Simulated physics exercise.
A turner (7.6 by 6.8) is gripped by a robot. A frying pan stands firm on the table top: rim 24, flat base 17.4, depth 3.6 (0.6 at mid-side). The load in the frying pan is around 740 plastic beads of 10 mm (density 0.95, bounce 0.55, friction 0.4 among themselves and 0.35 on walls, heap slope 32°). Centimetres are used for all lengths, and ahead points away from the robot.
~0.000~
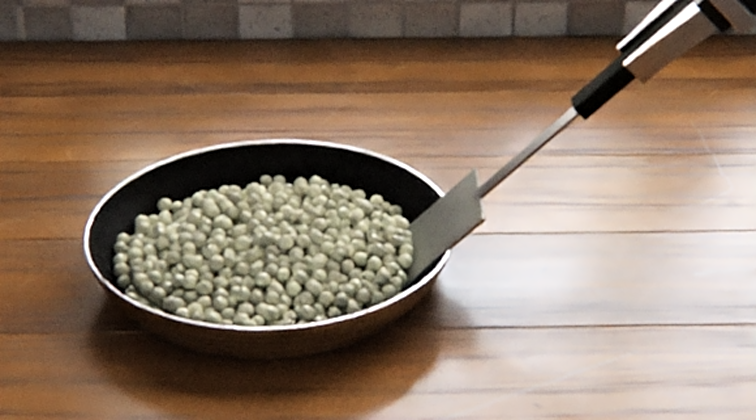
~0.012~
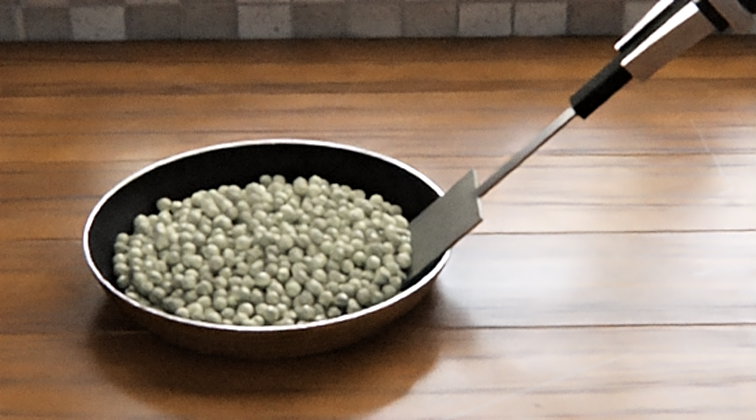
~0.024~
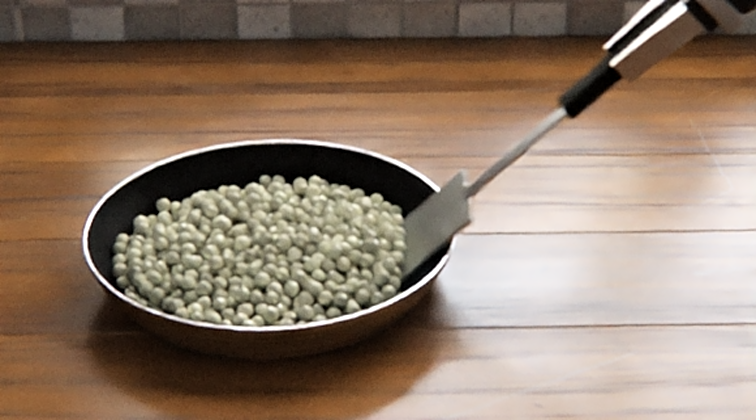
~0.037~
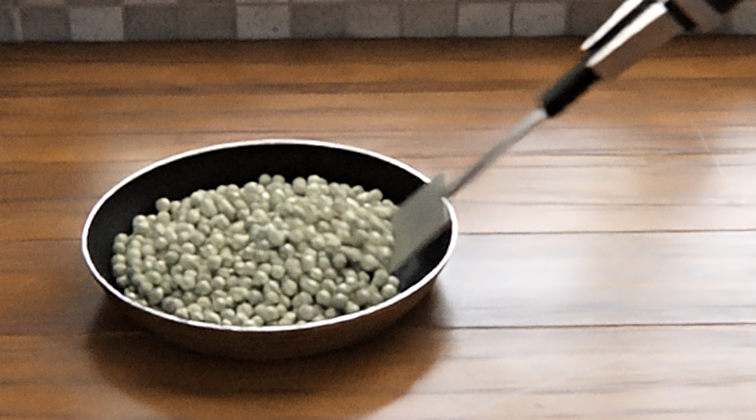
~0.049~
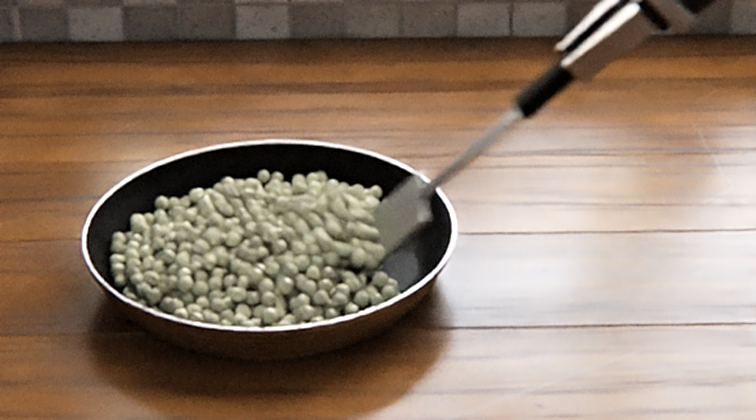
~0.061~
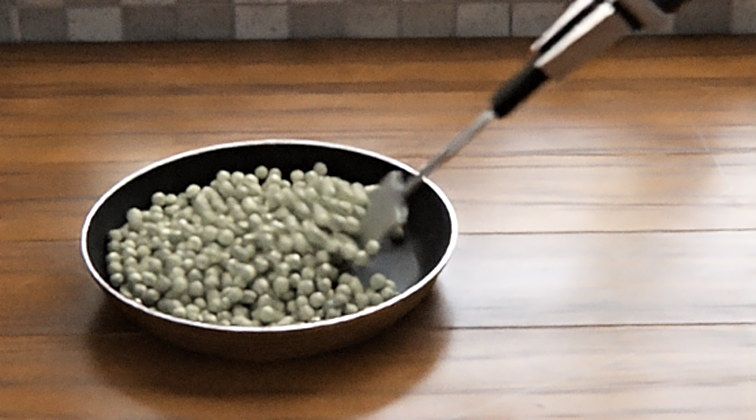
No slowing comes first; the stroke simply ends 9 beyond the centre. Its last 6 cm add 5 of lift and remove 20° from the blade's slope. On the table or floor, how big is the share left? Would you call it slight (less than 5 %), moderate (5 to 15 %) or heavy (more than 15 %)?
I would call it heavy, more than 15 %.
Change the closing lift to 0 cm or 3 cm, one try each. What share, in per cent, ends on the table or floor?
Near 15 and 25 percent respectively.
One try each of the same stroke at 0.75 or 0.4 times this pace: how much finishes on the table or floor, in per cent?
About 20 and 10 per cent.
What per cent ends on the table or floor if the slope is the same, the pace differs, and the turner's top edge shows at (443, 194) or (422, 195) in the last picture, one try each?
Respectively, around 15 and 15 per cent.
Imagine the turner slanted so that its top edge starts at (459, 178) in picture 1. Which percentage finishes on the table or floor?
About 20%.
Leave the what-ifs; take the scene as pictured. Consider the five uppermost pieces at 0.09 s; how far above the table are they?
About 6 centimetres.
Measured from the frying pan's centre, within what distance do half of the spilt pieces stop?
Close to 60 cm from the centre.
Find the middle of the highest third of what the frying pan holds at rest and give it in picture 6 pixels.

==

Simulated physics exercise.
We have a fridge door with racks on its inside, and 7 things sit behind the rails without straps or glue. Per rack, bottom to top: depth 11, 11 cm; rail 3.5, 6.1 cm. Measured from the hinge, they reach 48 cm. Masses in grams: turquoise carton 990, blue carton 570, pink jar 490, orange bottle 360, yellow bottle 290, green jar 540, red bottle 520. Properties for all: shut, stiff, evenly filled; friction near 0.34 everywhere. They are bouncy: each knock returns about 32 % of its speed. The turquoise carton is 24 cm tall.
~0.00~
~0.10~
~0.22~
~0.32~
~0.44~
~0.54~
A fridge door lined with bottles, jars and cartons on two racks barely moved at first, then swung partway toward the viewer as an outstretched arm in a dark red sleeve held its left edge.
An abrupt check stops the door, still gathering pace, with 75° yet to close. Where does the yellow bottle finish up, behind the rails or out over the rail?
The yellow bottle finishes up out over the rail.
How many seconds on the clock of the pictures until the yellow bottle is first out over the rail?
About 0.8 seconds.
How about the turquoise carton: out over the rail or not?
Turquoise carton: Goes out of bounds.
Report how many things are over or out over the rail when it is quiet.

...

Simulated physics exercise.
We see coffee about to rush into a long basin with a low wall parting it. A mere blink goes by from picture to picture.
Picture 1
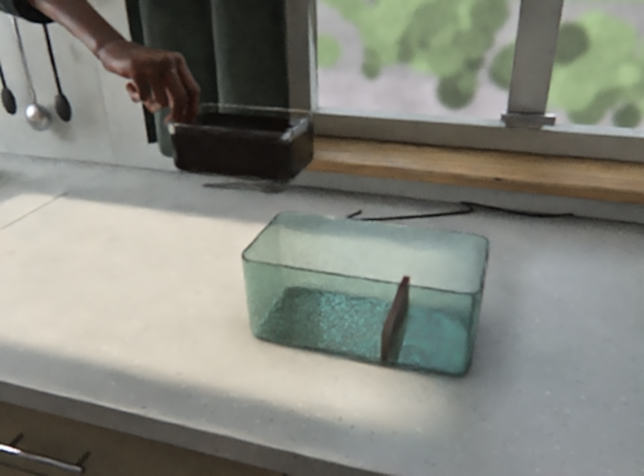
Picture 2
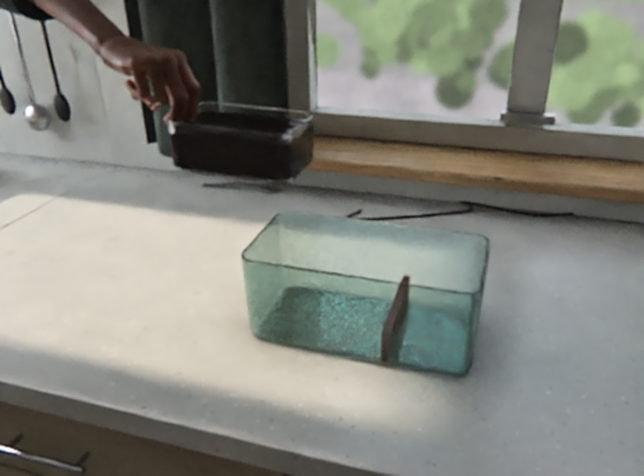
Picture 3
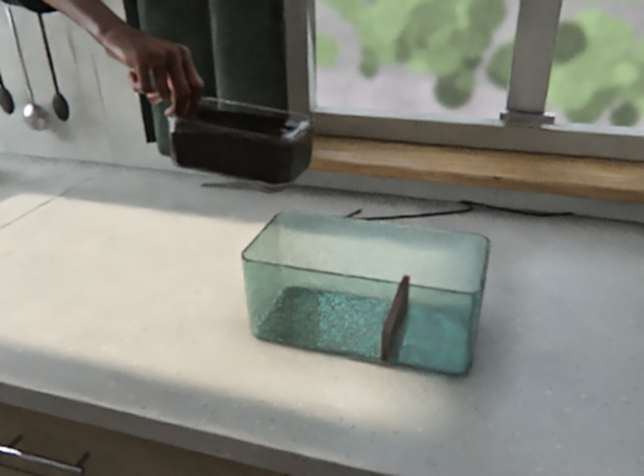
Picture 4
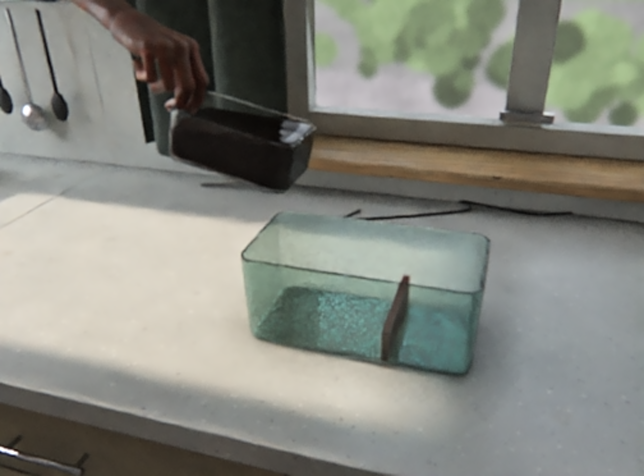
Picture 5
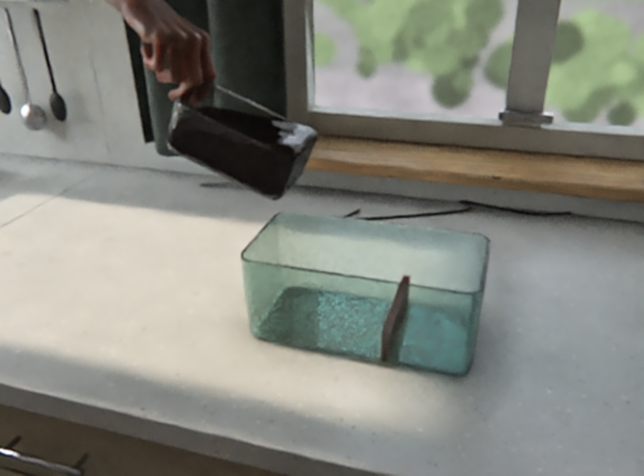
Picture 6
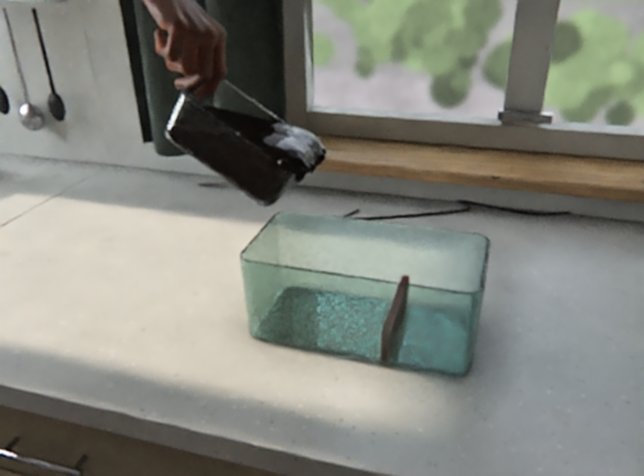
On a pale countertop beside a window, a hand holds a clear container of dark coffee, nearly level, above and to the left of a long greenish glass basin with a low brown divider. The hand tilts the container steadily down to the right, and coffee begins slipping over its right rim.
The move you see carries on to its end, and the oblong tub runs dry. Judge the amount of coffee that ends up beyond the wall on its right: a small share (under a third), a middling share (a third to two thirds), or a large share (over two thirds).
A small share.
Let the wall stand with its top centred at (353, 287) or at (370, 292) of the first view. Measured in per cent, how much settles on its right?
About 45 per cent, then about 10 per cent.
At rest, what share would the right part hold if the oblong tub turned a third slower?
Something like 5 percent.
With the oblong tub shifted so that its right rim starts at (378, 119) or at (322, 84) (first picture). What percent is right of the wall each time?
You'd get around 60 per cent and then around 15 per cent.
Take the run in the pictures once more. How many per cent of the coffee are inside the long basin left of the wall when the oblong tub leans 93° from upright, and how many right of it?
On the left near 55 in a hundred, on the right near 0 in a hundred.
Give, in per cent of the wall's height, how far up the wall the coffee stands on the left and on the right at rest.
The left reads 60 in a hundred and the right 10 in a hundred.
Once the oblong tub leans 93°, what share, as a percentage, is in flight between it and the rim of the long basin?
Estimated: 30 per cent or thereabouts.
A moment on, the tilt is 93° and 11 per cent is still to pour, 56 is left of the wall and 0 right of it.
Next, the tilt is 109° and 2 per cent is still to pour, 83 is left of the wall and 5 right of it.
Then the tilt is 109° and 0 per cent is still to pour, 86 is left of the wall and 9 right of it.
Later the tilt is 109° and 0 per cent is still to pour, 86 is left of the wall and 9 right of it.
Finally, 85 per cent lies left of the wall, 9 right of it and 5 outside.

Task: Work through the records line by line and tally those with the word "friction". Report only the total.

Written response: 2